◆ **Given request**: Copy out every line of the records where the string "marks" occurs.

[A run of records]
— Start —
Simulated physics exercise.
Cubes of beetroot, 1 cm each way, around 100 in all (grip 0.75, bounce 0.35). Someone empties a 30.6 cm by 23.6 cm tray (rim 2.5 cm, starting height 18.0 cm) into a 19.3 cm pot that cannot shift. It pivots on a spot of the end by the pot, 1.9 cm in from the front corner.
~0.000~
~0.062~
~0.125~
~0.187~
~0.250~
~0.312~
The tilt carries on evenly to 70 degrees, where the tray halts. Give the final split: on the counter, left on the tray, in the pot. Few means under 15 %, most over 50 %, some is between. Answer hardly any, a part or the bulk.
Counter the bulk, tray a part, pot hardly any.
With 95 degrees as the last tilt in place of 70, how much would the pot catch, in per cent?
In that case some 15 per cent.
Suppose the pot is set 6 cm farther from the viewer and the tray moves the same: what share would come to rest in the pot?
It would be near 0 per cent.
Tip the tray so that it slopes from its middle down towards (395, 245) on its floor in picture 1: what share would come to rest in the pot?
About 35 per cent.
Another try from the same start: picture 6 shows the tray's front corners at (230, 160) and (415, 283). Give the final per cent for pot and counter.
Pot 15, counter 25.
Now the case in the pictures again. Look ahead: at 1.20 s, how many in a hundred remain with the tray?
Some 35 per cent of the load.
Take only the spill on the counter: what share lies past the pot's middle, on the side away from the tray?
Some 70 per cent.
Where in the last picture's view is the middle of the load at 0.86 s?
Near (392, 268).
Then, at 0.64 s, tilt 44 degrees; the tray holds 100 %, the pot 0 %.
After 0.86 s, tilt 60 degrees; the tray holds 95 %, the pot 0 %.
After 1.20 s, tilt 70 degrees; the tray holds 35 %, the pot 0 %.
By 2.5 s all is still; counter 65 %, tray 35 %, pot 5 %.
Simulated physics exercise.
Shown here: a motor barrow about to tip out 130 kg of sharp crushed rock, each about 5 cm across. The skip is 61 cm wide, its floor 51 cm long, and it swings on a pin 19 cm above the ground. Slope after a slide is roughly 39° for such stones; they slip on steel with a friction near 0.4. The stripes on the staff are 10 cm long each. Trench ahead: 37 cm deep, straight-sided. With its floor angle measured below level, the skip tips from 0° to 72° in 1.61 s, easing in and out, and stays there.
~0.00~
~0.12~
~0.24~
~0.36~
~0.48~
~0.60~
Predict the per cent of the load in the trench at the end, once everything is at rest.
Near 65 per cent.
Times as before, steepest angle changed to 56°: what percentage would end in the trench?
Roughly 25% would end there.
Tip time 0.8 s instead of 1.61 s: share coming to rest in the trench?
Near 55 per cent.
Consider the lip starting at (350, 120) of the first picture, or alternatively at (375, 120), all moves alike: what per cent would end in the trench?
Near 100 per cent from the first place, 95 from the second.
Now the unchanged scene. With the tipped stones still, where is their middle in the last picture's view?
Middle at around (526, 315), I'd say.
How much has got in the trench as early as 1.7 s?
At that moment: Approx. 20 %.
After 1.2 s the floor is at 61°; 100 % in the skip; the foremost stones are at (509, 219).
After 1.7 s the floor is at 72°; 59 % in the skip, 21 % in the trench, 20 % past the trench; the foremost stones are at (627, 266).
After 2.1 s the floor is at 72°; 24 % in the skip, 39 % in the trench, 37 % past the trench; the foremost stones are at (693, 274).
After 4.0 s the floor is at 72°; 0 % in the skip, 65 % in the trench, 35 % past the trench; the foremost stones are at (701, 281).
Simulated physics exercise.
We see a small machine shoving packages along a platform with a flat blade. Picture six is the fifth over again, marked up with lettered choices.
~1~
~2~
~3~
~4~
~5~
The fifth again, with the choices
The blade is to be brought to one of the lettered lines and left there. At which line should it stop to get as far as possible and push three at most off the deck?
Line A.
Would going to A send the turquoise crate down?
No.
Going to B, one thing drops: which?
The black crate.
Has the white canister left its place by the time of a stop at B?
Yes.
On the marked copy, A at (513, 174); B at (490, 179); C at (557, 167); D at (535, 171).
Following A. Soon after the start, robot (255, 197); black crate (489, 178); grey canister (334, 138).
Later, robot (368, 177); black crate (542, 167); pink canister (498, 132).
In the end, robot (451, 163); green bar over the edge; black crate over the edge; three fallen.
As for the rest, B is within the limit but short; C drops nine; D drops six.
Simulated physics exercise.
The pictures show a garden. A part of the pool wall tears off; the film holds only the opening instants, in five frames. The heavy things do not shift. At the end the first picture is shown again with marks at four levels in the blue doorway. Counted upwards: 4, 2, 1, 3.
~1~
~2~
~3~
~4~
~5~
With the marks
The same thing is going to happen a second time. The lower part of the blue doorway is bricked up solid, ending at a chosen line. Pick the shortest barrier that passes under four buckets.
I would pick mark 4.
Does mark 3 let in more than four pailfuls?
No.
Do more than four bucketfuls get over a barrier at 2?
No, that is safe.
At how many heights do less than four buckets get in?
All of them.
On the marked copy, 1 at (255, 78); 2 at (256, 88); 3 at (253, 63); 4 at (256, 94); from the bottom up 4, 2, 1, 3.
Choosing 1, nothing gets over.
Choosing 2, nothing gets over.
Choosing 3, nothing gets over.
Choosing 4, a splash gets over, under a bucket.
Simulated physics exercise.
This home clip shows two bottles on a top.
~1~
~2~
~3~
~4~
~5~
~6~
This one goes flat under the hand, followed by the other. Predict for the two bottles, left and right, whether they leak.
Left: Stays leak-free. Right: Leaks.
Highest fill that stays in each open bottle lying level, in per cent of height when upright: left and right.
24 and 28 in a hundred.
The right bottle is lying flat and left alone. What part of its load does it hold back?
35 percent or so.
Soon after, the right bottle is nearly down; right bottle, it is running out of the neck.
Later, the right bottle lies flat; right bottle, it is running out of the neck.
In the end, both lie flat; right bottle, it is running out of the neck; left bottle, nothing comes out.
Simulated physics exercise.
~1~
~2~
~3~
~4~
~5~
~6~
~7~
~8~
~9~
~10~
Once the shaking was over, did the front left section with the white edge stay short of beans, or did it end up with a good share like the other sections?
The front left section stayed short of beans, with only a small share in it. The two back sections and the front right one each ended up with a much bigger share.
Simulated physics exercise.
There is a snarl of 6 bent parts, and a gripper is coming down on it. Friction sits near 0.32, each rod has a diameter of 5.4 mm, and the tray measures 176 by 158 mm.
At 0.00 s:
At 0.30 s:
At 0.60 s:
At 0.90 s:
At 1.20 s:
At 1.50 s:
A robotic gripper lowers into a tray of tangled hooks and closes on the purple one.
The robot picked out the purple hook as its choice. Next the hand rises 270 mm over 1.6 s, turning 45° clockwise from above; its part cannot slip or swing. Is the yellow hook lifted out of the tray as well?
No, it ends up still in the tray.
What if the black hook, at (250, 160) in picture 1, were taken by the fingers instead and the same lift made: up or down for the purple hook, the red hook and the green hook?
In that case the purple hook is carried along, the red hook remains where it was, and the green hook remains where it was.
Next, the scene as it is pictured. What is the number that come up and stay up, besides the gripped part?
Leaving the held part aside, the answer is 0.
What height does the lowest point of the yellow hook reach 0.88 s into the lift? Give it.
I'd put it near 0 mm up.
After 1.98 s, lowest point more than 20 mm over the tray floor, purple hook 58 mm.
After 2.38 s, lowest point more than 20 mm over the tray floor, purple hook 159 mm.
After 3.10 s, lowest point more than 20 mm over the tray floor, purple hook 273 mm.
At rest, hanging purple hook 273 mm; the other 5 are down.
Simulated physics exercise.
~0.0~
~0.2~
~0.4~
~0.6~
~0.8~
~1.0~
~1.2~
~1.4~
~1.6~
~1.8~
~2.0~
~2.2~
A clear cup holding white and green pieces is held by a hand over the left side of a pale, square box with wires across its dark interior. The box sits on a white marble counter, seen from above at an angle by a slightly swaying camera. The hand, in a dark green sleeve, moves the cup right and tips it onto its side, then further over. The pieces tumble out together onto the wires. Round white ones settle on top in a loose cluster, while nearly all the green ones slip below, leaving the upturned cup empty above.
— End —
◆ **Result for this exercise**:
The pictures show a garden. A part of the pool wall tears off; the film holds only the opening instants, in five frames. The heavy things do not shift. At the end the first picture is shown again with marks at four levels in the blue doorway. Counted upwards: 4, 2, 1, 3.
With the marks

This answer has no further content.